▸ What is being asked: Without the pictures, write out all the lines below exactly as they appear.

▸ Material:
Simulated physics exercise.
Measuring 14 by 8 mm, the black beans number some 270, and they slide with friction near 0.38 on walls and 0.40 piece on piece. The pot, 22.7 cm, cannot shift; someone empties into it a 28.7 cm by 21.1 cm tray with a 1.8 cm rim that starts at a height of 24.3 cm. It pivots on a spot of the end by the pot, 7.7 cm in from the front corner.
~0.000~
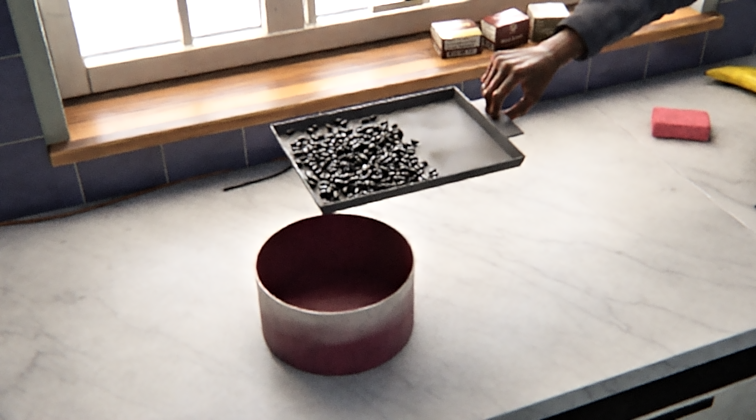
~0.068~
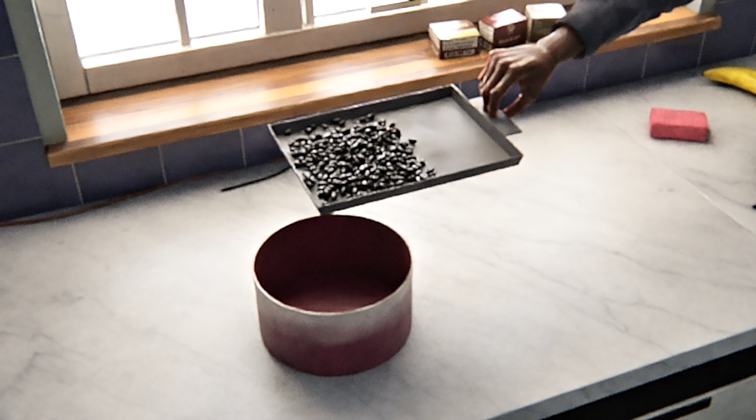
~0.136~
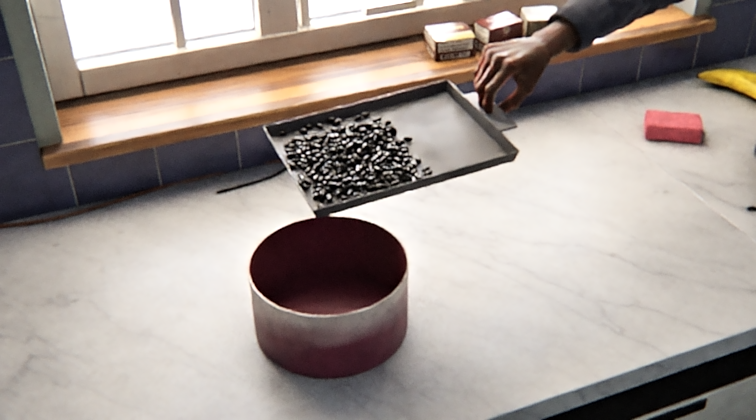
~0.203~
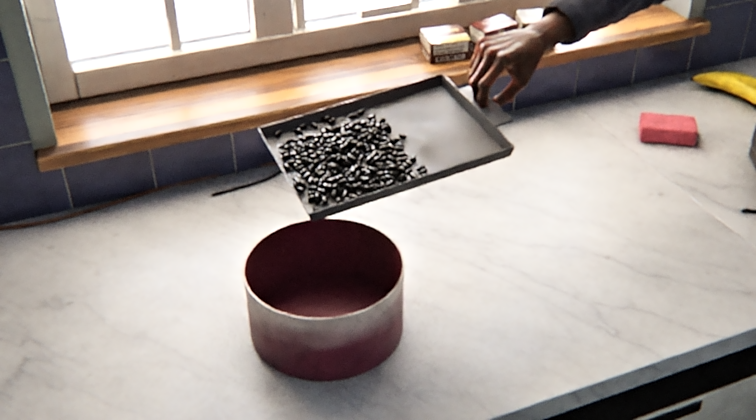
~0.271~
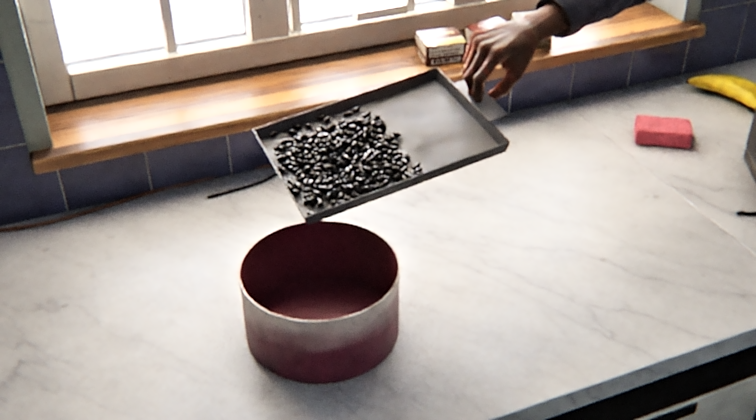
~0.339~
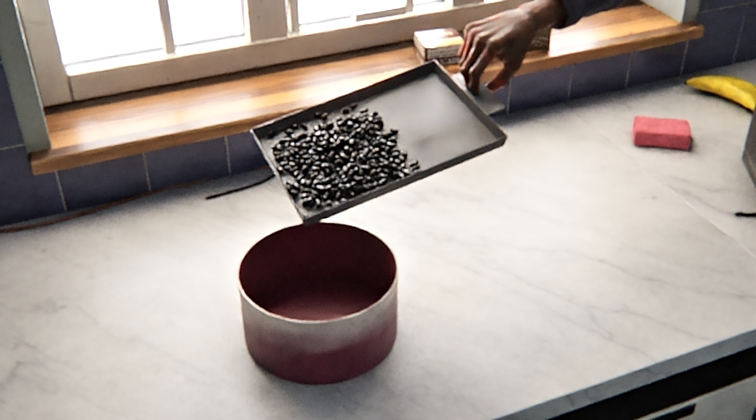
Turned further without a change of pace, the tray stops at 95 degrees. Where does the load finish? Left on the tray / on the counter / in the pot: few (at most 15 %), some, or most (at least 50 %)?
Left on the tray: Few; counter: Few; pot: Most.
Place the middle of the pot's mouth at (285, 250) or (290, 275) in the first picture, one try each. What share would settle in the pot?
Spot one: Some 80 per cent; spot two: Some 100 per cent.
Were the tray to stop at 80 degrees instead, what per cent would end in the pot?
In that case some 90 per cent.
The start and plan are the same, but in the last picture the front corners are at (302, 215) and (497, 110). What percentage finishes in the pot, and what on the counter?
You'd end with pot at 65 and counter at 35.
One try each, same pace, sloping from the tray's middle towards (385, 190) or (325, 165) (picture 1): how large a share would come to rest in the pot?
100 and 65 %.
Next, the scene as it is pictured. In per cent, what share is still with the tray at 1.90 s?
I'd put it at roughly 40 per cent.
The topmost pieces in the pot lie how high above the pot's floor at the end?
It reaches roughly 2.5 cm.
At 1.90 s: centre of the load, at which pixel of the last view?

▸ Reply:
Simulated physics exercise.
Measuring 14 by 8 mm, the black beans number some 270, and they slide with friction near 0.38 on walls and 0.40 piece on piece. The pot, 22.7 cm, cannot shift; someone empties into it a 28.7 cm by 21.1 cm tray with a 1.8 cm rim that starts at a height of 24.3 cm. It pivots on a spot of the end by the pot, 7.7 cm in from the front corner.
~0.000~
~0.068~
~0.136~
~0.203~
~0.271~
~0.339~
Turned further without a change of pace, the tray stops at 95 degrees. Where does the load finish? Left on the tray / on the counter / in the pot: few (at most 15 %), some, or most (at least 50 %)?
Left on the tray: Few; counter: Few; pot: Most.
Place the middle of the pot's mouth at (285, 250) or (290, 275) in the first picture, one try each. What share would settle in the pot?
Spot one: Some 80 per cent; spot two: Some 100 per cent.
Were the tray to stop at 80 degrees instead, what per cent would end in the pot?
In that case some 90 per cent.
The start and plan are the same, but in the last picture the front corners are at (302, 215) and (497, 110). What percentage finishes in the pot, and what on the counter?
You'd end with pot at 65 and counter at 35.
One try each, same pace, sloping from the tray's middle towards (385, 190) or (325, 165) (picture 1): how large a share would come to rest in the pot?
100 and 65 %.
Next, the scene as it is pictured. In per cent, what share is still with the tray at 1.90 s?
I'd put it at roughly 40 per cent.
The topmost pieces in the pot lie how high above the pot's floor at the end?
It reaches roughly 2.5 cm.
At 1.90 s: centre of the load, at which pixel of the last view?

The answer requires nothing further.